>> START Data lines
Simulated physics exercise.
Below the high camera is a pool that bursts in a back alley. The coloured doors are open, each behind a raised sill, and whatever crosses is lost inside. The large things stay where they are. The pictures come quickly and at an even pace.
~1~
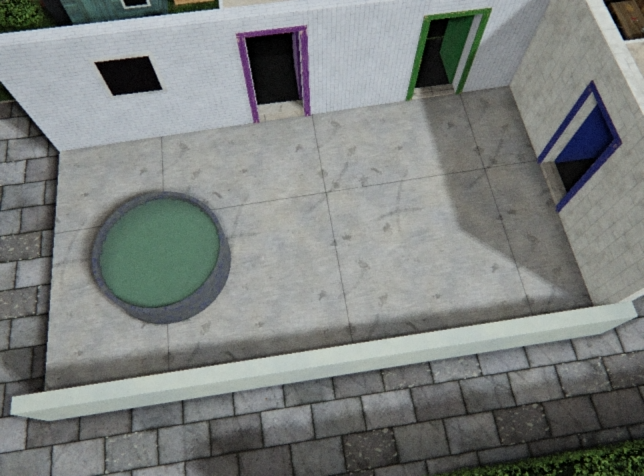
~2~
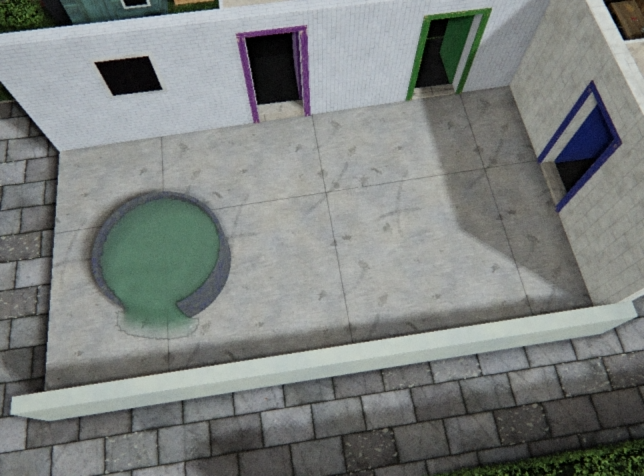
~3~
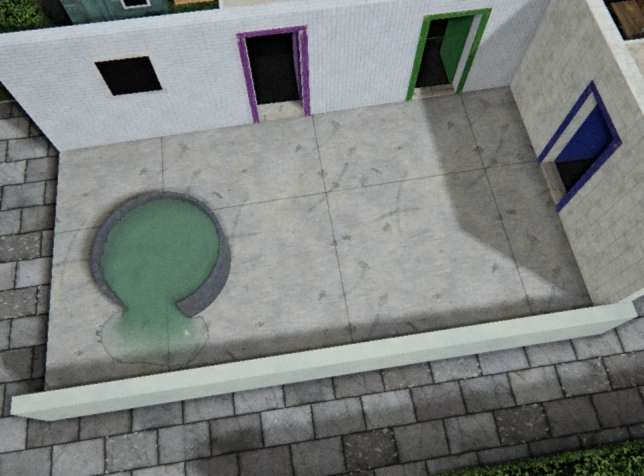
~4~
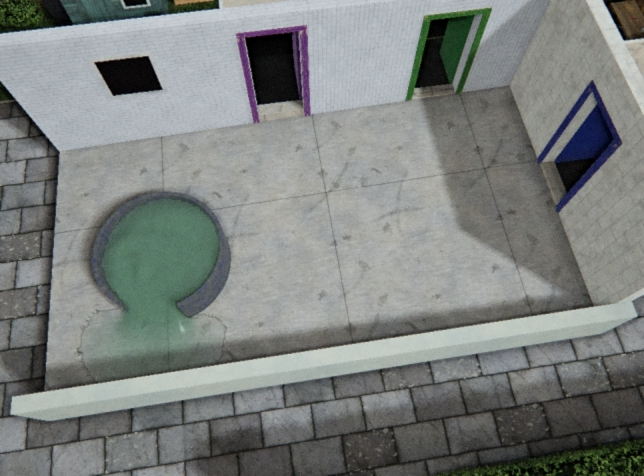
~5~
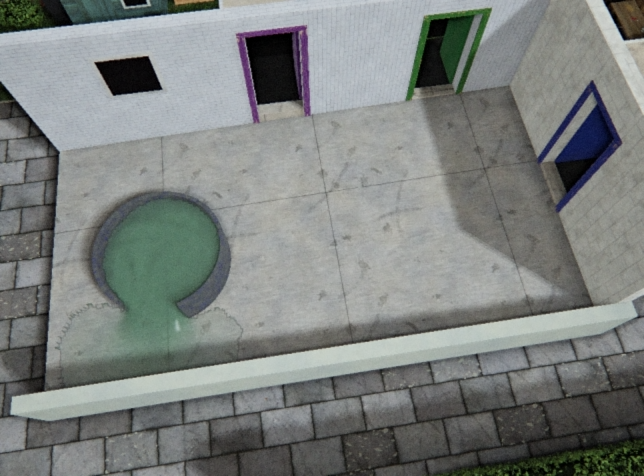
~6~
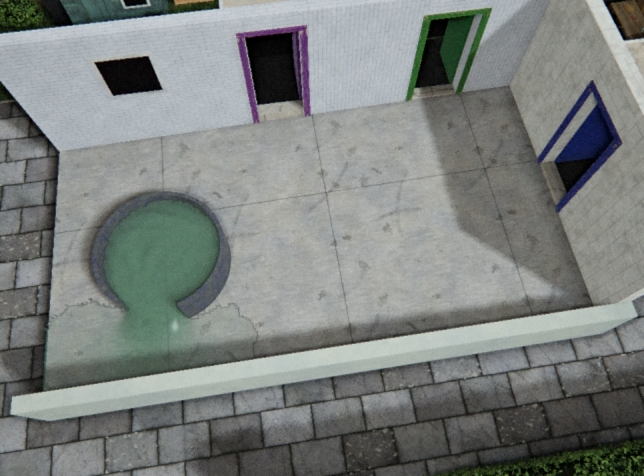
Green water pouring through a gap in a round grey-rimmed pool and spreading across the paved floor of a walled yard.
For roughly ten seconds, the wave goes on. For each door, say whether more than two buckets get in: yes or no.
Blue door: No; green door: No; purple door: No.
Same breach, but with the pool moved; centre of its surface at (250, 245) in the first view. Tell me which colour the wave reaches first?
The blue door.
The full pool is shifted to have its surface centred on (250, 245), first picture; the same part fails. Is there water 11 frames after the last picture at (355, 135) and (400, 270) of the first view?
I'd say spared for the first and watered for the second.
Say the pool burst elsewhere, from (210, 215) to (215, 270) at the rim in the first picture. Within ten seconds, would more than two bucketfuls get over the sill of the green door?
The green one tops the limit.
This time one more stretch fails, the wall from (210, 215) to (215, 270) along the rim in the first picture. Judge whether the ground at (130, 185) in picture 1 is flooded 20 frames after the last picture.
Untouched.
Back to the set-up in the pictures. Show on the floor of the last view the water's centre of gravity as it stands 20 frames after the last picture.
Close to pixel (203, 298).
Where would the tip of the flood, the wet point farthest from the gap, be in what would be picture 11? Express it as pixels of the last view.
Close to (328, 357), I think.
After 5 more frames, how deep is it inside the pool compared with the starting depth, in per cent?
Near 62 in a hundred.
A moment on, water covers 10 % of the floor; the blue door not reached, the green door not reached, the purple door not reached.
Next, water covers 20 % of the floor; the blue door not reached, the green door not reached, the purple door not reached.
Then, water covers 40 % of the floor; the blue door not reached, the green door not reached, the purple door not reached.
Later, water covers 60 % of the floor; the blue door not reached, the green door not reached, the purple door wet at the sill, nothing in.
In the end, water covers 60 % of the floor; the blue door wet at the sill, nothing in, the green door not reached, the purple door wet at the sill, nothing in.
>> END Data lines
*Task goal*
Write out the material above again, word for word, minus its pictures.

*Reply to the exercise*
Simulated physics exercise.
Below the high camera is a pool that bursts in a back alley. The coloured doors are open, each behind a raised sill, and whatever crosses is lost inside. The large things stay where they are. The pictures come quickly and at an even pace.
~1~
~2~
~3~
~4~
~5~
~6~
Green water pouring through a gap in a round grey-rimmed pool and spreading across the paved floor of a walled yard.
For roughly ten seconds, the wave goes on. For each door, say whether more than two buckets get in: yes or no.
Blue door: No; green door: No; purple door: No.
Same breach, but with the pool moved; centre of its surface at (250, 245) in the first view. Tell me which colour the wave reaches first?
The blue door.
The full pool is shifted to have its surface centred on (250, 245), first picture; the same part fails. Is there water 11 frames after the last picture at (355, 135) and (400, 270) of the first view?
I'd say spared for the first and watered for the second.
Say the pool burst elsewhere, from (210, 215) to (215, 270) at the rim in the first picture. Within ten seconds, would more than two bucketfuls get over the sill of the green door?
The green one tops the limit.
This time one more stretch fails, the wall from (210, 215) to (215, 270) along the rim in the first picture. Judge whether the ground at (130, 185) in picture 1 is flooded 20 frames after the last picture.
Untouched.
Back to the set-up in the pictures. Show on the floor of the last view the water's centre of gravity as it stands 20 frames after the last picture.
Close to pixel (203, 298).
Where would the tip of the flood, the wet point farthest from the gap, be in what would be picture 11? Express it as pixels of the last view.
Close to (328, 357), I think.
After 5 more frames, how deep is it inside the pool compared with the starting depth, in per cent?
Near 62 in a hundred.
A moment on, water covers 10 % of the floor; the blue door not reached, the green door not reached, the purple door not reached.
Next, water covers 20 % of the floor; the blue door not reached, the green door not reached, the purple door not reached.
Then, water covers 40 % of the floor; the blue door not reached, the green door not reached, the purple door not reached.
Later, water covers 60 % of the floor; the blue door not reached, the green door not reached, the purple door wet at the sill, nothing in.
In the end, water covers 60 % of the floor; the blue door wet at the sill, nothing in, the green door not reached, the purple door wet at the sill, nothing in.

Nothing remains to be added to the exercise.